++++ SOURCE MATERIAL

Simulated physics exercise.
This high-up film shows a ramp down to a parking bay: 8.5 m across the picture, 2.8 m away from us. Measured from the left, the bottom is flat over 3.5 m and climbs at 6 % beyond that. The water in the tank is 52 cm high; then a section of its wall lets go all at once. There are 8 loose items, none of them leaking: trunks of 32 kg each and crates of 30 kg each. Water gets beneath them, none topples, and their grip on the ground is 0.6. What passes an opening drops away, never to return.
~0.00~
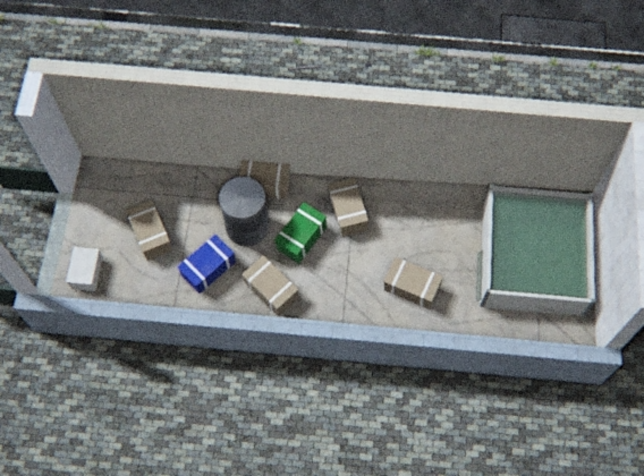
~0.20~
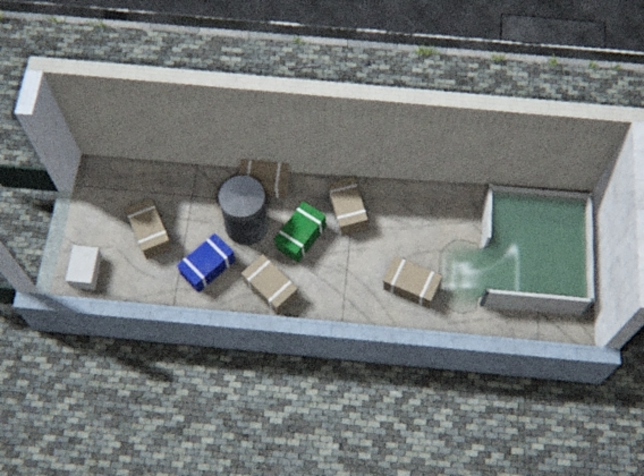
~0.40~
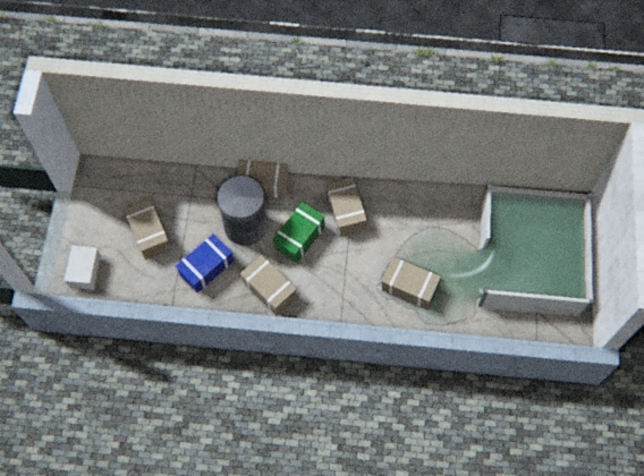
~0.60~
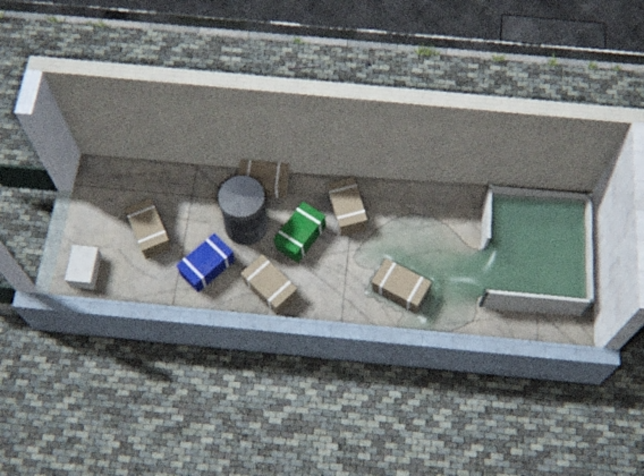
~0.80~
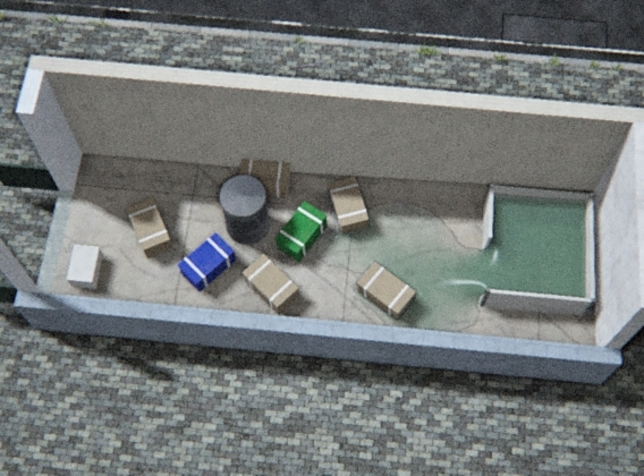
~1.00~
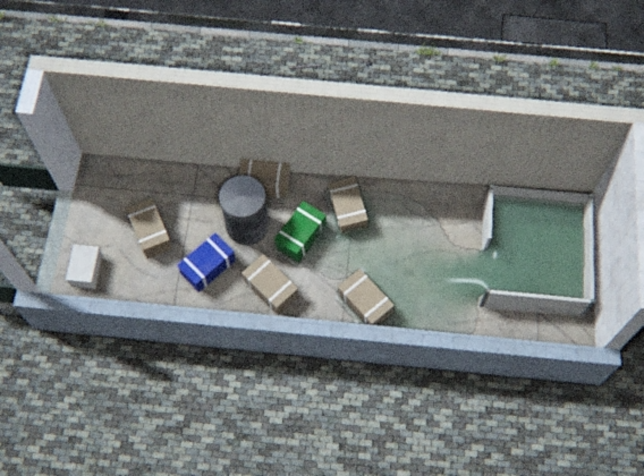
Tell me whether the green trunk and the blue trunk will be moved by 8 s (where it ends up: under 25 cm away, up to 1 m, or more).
The green trunk ends a short distance off. The blue trunk ends over a metre off.
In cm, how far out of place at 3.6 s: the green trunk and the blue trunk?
I'd guess about 50 cm and 120 cm by that point.
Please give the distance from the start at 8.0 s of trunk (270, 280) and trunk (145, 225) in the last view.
In order, washed out for the first and 120 cm for the second.
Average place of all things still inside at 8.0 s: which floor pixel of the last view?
I'd put it around (193, 209).
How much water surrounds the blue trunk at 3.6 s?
Close to 10 centimetres.
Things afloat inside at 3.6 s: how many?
The number is 4.
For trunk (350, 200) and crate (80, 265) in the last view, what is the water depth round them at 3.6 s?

++++++++

__INSTRUCTIONS FOR THE TASK__.
Give every line back word for word and leave the pictures out.

__FULL RESPONSE__.
Simulated physics exercise.
This high-up film shows a ramp down to a parking bay: 8.5 m across the picture, 2.8 m away from us. Measured from the left, the bottom is flat over 3.5 m and climbs at 6 % beyond that. The water in the tank is 52 cm high; then a section of its wall lets go all at once. There are 8 loose items, none of them leaking: trunks of 32 kg each and crates of 30 kg each. Water gets beneath them, none topples, and their grip on the ground is 0.6. What passes an opening drops away, never to return.
~0.00~
~0.20~
~0.40~
~0.60~
~0.80~
~1.00~
Tell me whether the green trunk and the blue trunk will be moved by 8 s (where it ends up: under 25 cm away, up to 1 m, or more).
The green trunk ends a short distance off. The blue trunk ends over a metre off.
In cm, how far out of place at 3.6 s: the green trunk and the blue trunk?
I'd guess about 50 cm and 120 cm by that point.
Please give the distance from the start at 8.0 s of trunk (270, 280) and trunk (145, 225) in the last view.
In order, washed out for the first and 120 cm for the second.
Average place of all things still inside at 8.0 s: which floor pixel of the last view?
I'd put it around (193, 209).
How much water surrounds the blue trunk at 3.6 s?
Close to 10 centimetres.
Things afloat inside at 3.6 s: how many?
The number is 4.
For trunk (350, 200) and crate (80, 265) in the last view, what is the water depth round them at 3.6 s?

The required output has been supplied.